Description of the task:
Copy the data exactly; pictures stay out of the copy.

Rows of question data
☆ ☆ ☆ ☆ ☆ ☆ ☆
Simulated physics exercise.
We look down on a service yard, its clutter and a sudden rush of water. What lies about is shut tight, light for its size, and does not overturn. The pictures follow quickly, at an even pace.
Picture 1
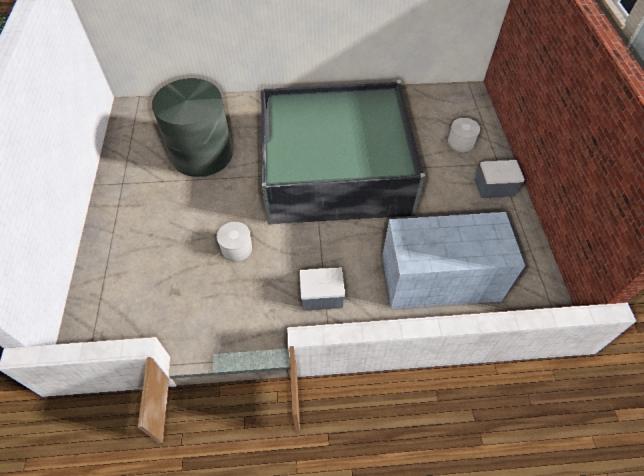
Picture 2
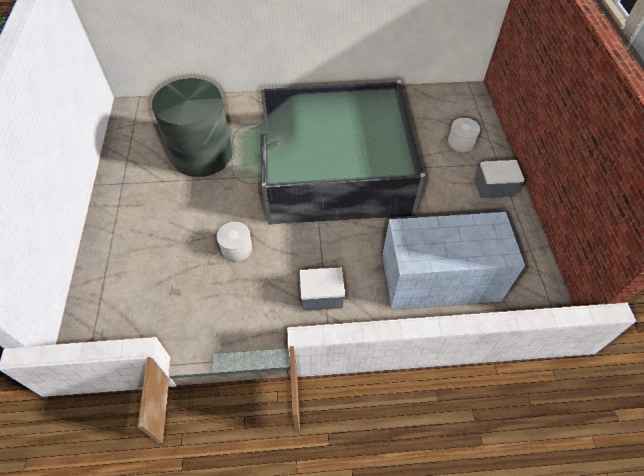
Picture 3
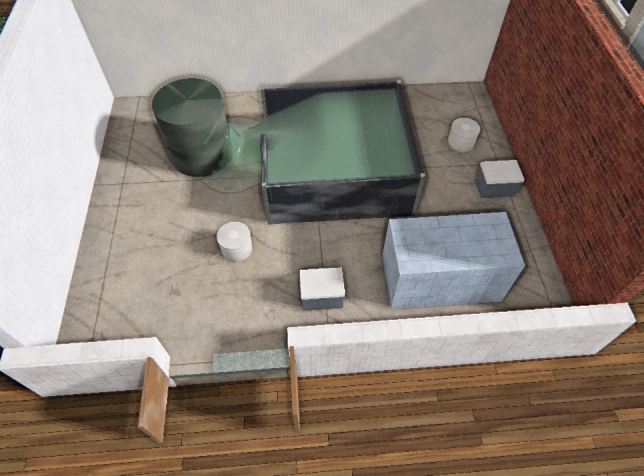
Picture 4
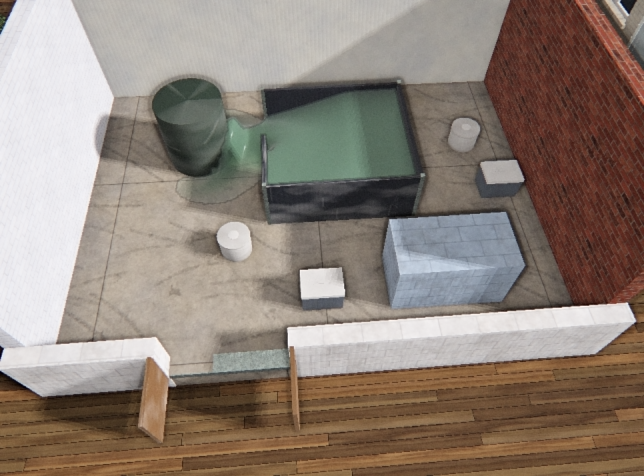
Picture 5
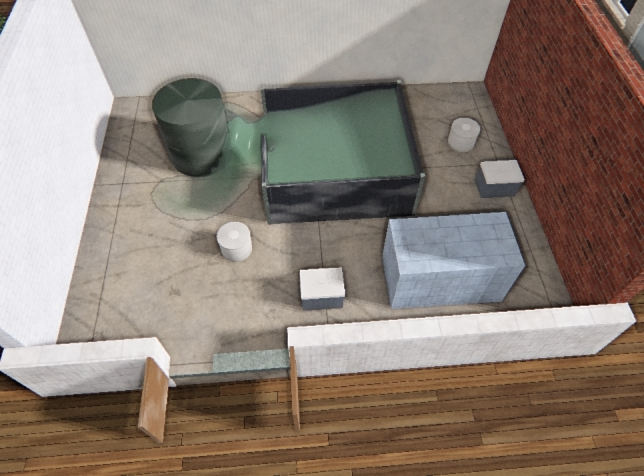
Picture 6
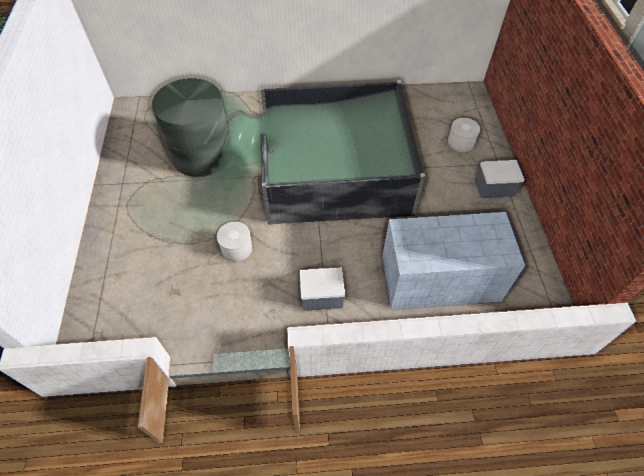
We see a walled yard with white tubs, boxes and a large tank of green water, which pours from the tank's left side and spreads across the floor toward the lower left, while the objects around it stay still.
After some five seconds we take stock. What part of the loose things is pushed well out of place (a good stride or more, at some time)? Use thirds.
It is not even a third.
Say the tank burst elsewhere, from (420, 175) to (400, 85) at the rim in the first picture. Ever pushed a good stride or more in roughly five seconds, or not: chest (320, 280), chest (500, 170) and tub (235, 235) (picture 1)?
As listed: Moved that far, swept aside, less than that.
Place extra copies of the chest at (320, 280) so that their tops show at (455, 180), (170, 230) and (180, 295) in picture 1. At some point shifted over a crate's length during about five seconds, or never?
In turn: Under that, shifted that much, that far or more.
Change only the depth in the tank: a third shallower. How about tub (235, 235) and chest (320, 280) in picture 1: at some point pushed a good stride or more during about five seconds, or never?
In turn: Shifted that much, not that far.
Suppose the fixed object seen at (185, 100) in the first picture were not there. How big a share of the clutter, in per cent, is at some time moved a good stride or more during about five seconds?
Near 0 in a hundred.
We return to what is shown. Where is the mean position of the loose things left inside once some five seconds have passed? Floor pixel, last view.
At about (438, 211).
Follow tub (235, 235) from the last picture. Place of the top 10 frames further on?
Near (254, 332).
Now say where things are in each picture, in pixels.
The first frame shows a tub at (233, 235), on the bottom; a tub at (466, 127) rests on the ground; 0 of 5 have shifted.
The second frame shows a tub at (233, 235) rests on the ground; a tub at (466, 127) rests on the ground; 0 of 5 have shifted.
The third frame shows a tub at (233, 235), on the bottom; a tub at (466, 127), on the bottom; 0 of 5 have shifted.
The fourth frame shows a tub at (233, 235) rests on the ground; a tub at (466, 127), on the bottom; 0 of 5 have shifted.
The fifth frame shows a tub at (233, 235), on the bottom; a tub at (466, 127), on the bottom; 0 of 5 have shifted.
The sixth frame shows a tub at (233, 235), on the bottom; a tub at (466, 127) rests on the ground; 0 of 5 have shifted.
A moment on, 0 of 5 are well off their spots; 0 afloat.
Next, 1 of 5 are well off their spots; 0 afloat.
Later, 1 of 5 are well off their spots; 0 afloat.
In the end, 1 of 5 are well off their spots, and 1 have been at some point; 0 afloat.
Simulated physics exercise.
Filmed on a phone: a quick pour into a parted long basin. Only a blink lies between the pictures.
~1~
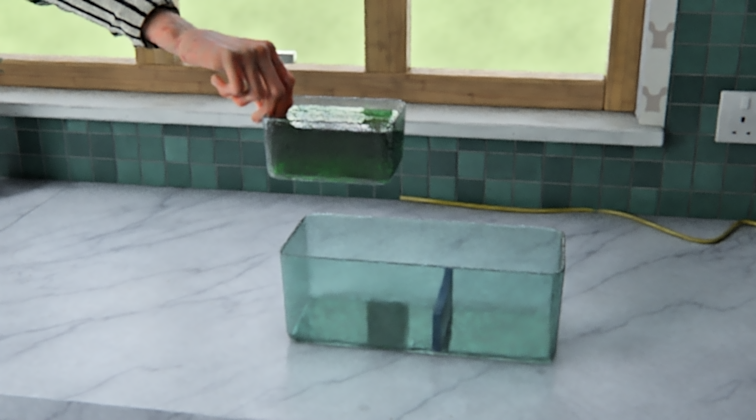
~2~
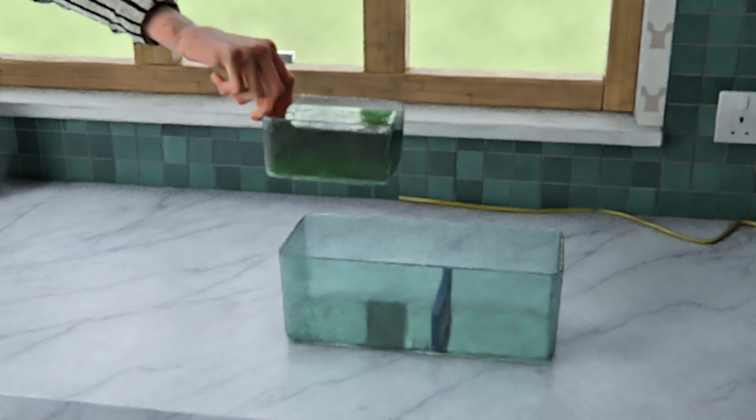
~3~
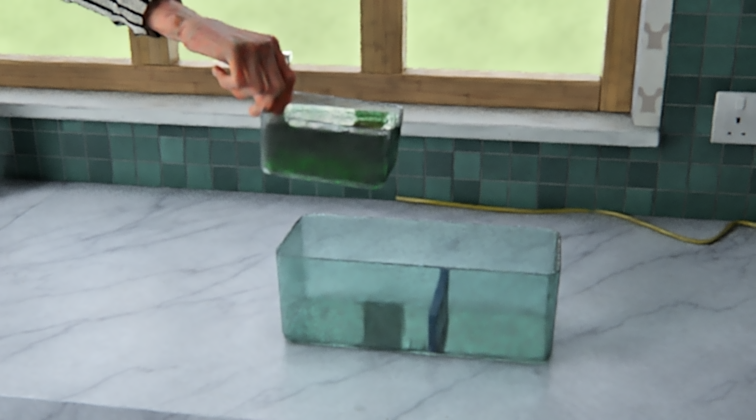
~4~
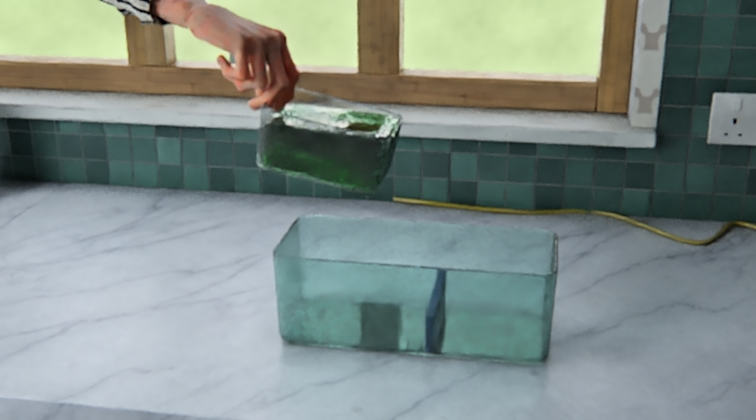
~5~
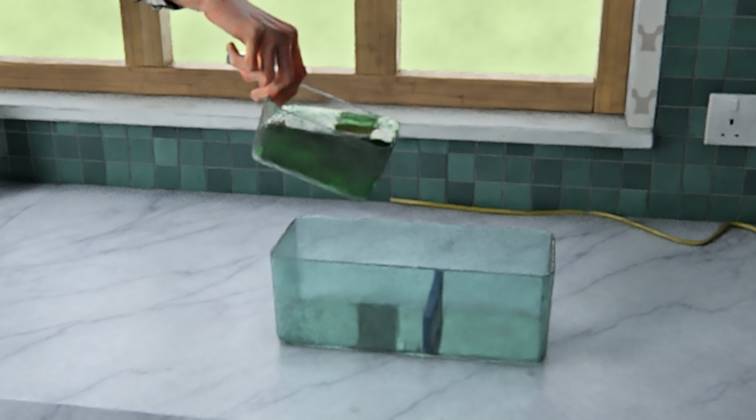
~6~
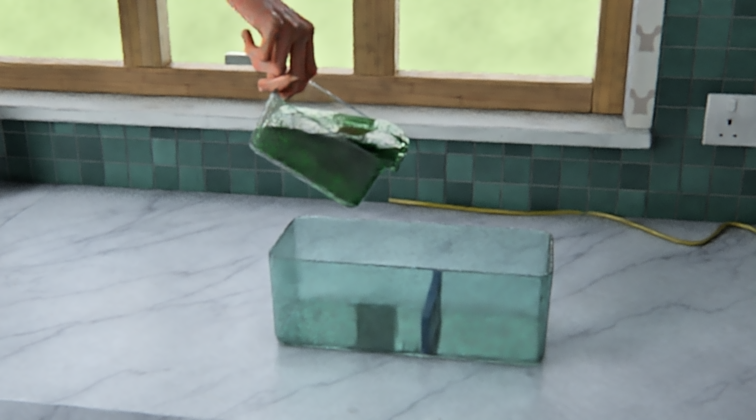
The clip shows a hand holding a clear container of green liquid above a long, divided glass basin on a marble counter, first nearly level, then tilting it steadily down to the right as the liquid shifts toward the lower edge.
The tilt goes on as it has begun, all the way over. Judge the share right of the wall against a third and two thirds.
It comes to between a third and two thirds.
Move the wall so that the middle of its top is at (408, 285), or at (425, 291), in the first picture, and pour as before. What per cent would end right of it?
Roughly 75 per cent, and 65 per cent.
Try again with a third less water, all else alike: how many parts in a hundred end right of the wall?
It comes to 35 per cent or so.
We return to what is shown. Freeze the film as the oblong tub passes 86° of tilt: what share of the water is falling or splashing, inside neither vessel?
Close to 40 per cent.
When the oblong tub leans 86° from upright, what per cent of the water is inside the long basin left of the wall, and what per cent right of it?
Some 5 per cent left and 35 right.
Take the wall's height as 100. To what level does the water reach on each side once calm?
Left about 30, right about 50.
A moment on, the oblong tub is tipped on its side and 23 per cent is still to pour, 3 is left of the wall and 33 right of it.
Next, the oblong tub is tipped right over and 5 per cent is still to pour, 31 is left of the wall and 51 right of it.
Then the oblong tub is tipped right over and 1 per cent is still to pour, 38 is left of the wall and 52 right of it.
Later the oblong tub is tipped right over and 0 per cent is still to pour, 40 is left of the wall and 51 right of it.
At rest 40 per cent lies left of the wall, 51 right of it and 9 outside.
☆ ☆ ☆ ☆ ☆ ☆ ☆
Written response:
Simulated physics exercise.
We look down on a service yard, its clutter and a sudden rush of water. What lies about is shut tight, light for its size, and does not overturn. The pictures follow quickly, at an even pace.
Picture 1
Picture 2
Picture 3
Picture 4
Picture 5
Picture 6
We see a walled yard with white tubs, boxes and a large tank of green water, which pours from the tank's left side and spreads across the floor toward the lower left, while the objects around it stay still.
After some five seconds we take stock. What part of the loose things is pushed well out of place (a good stride or more, at some time)? Use thirds.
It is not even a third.
Say the tank burst elsewhere, from (420, 175) to (400, 85) at the rim in the first picture. Ever pushed a good stride or more in roughly five seconds, or not: chest (320, 280), chest (500, 170) and tub (235, 235) (picture 1)?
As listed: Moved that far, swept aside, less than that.
Place extra copies of the chest at (320, 280) so that their tops show at (455, 180), (170, 230) and (180, 295) in picture 1. At some point shifted over a crate's length during about five seconds, or never?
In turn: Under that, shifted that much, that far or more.
Change only the depth in the tank: a third shallower. How about tub (235, 235) and chest (320, 280) in picture 1: at some point pushed a good stride or more during about five seconds, or never?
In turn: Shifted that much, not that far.
Suppose the fixed object seen at (185, 100) in the first picture were not there. How big a share of the clutter, in per cent, is at some time moved a good stride or more during about five seconds?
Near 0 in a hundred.
We return to what is shown. Where is the mean position of the loose things left inside once some five seconds have passed? Floor pixel, last view.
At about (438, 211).
Follow tub (235, 235) from the last picture. Place of the top 10 frames further on?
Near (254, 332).
Now say where things are in each picture, in pixels.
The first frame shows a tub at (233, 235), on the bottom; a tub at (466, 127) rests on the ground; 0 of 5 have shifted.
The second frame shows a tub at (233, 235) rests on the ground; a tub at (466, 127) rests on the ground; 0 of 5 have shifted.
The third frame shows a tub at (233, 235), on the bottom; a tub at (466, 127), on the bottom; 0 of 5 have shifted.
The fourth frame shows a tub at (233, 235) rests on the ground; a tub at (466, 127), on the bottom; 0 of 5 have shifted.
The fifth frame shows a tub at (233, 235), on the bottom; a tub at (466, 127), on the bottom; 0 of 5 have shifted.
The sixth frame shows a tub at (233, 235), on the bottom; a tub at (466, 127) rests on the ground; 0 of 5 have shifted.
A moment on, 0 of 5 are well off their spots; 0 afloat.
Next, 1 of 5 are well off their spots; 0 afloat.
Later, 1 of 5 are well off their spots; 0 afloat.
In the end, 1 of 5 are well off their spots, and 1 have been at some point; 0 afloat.
Simulated physics exercise.
Filmed on a phone: a quick pour into a parted long basin. Only a blink lies between the pictures.
~1~
~2~
~3~
~4~
~5~
~6~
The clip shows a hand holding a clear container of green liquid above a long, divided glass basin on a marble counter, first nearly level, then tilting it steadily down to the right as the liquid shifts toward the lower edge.
The tilt goes on as it has begun, all the way over. Judge the share right of the wall against a third and two thirds.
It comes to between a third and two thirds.
Move the wall so that the middle of its top is at (408, 285), or at (425, 291), in the first picture, and pour as before. What per cent would end right of it?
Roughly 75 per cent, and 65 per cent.
Try again with a third less water, all else alike: how many parts in a hundred end right of the wall?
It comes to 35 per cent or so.
We return to what is shown. Freeze the film as the oblong tub passes 86° of tilt: what share of the water is falling or splashing, inside neither vessel?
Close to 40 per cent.
When the oblong tub leans 86° from upright, what per cent of the water is inside the long basin left of the wall, and what per cent right of it?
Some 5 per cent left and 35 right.
Take the wall's height as 100. To what level does the water reach on each side once calm?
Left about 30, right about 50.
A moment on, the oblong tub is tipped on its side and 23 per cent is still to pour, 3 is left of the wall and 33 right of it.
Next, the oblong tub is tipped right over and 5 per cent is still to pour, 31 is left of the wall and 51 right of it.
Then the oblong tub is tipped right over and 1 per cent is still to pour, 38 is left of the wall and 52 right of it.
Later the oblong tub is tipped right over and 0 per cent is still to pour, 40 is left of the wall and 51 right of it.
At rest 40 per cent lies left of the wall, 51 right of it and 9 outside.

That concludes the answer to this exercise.